(Work to be completed) Copy the listing below line for line, starting at its first line and ending with the line that has "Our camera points" in it. Add nothing.

* * * *

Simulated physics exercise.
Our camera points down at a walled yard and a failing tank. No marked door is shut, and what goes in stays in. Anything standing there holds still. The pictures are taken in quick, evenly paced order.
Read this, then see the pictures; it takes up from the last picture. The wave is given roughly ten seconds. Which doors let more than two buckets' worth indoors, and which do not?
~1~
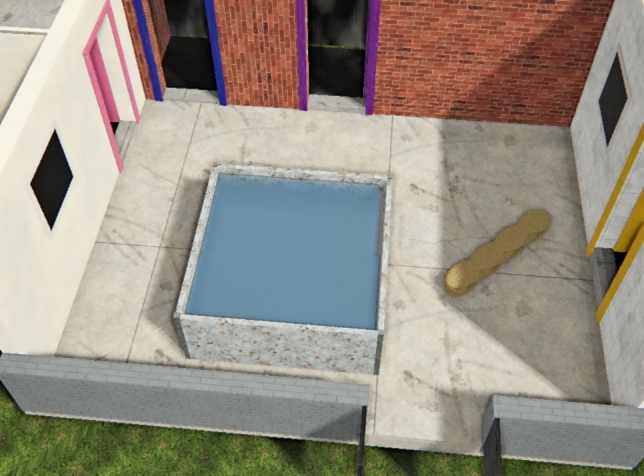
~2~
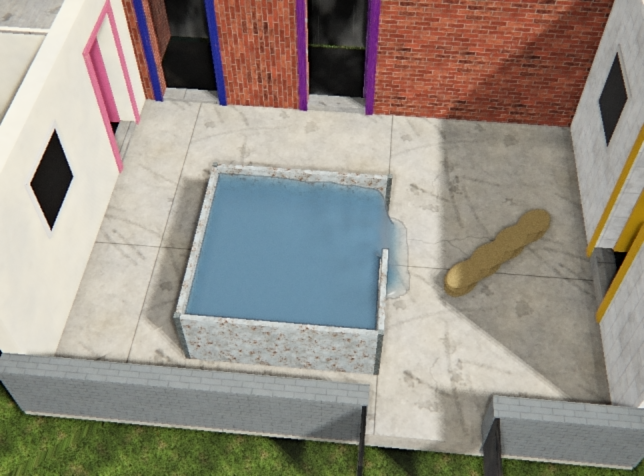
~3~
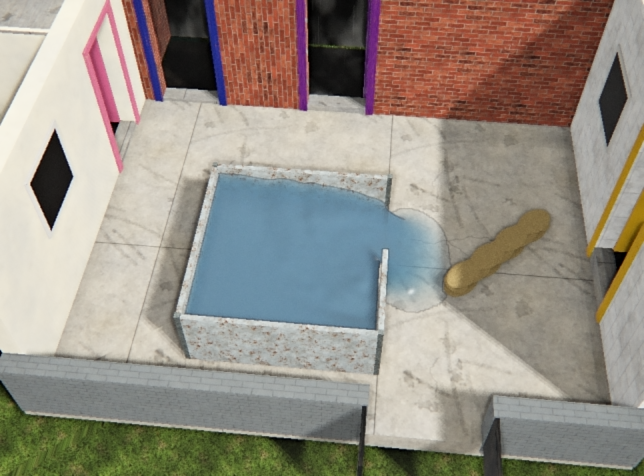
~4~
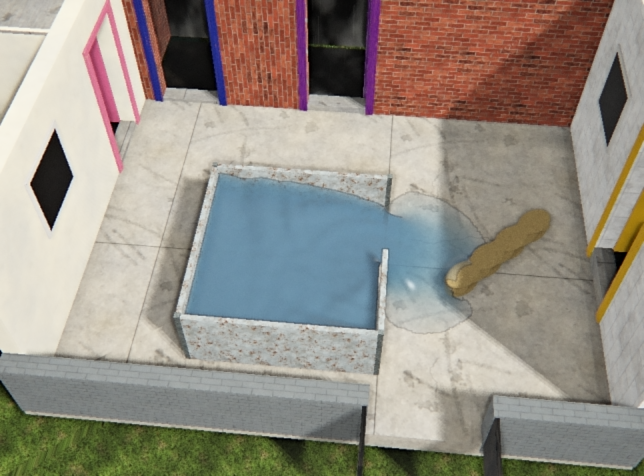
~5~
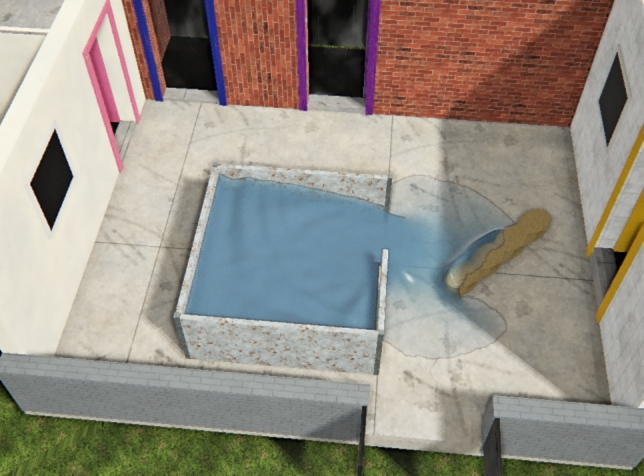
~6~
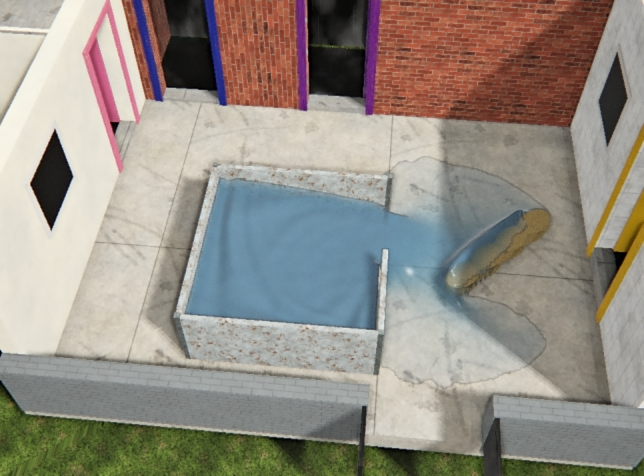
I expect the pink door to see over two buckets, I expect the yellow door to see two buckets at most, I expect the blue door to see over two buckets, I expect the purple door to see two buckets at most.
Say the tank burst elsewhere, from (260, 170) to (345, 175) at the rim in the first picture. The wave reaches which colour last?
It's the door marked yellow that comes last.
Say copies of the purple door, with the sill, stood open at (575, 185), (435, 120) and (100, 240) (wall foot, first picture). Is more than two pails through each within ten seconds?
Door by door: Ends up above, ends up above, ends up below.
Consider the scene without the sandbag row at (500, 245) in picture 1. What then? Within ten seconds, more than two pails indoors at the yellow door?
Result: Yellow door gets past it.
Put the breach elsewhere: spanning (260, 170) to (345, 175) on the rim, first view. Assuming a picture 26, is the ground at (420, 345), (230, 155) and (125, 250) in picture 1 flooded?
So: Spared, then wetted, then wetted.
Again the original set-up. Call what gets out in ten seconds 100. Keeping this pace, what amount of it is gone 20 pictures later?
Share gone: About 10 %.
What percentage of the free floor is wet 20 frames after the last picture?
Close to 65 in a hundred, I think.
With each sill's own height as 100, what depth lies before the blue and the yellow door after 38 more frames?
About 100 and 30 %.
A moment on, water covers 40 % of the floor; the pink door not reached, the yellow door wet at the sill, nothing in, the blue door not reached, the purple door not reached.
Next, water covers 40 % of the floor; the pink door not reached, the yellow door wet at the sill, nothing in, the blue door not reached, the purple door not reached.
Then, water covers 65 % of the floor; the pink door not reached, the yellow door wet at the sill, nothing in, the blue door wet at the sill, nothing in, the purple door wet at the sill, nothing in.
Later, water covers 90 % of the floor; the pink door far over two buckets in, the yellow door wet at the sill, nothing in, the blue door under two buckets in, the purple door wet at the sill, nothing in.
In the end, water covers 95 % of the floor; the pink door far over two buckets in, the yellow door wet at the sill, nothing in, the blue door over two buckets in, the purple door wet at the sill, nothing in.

* * * *

(Problem solution)
Simulated physics exercise.
Our camera points down at a walled yard and a failing tank. No marked door is shut, and what goes in stays in. Anything standing there holds still. The pictures are taken in quick, evenly paced order.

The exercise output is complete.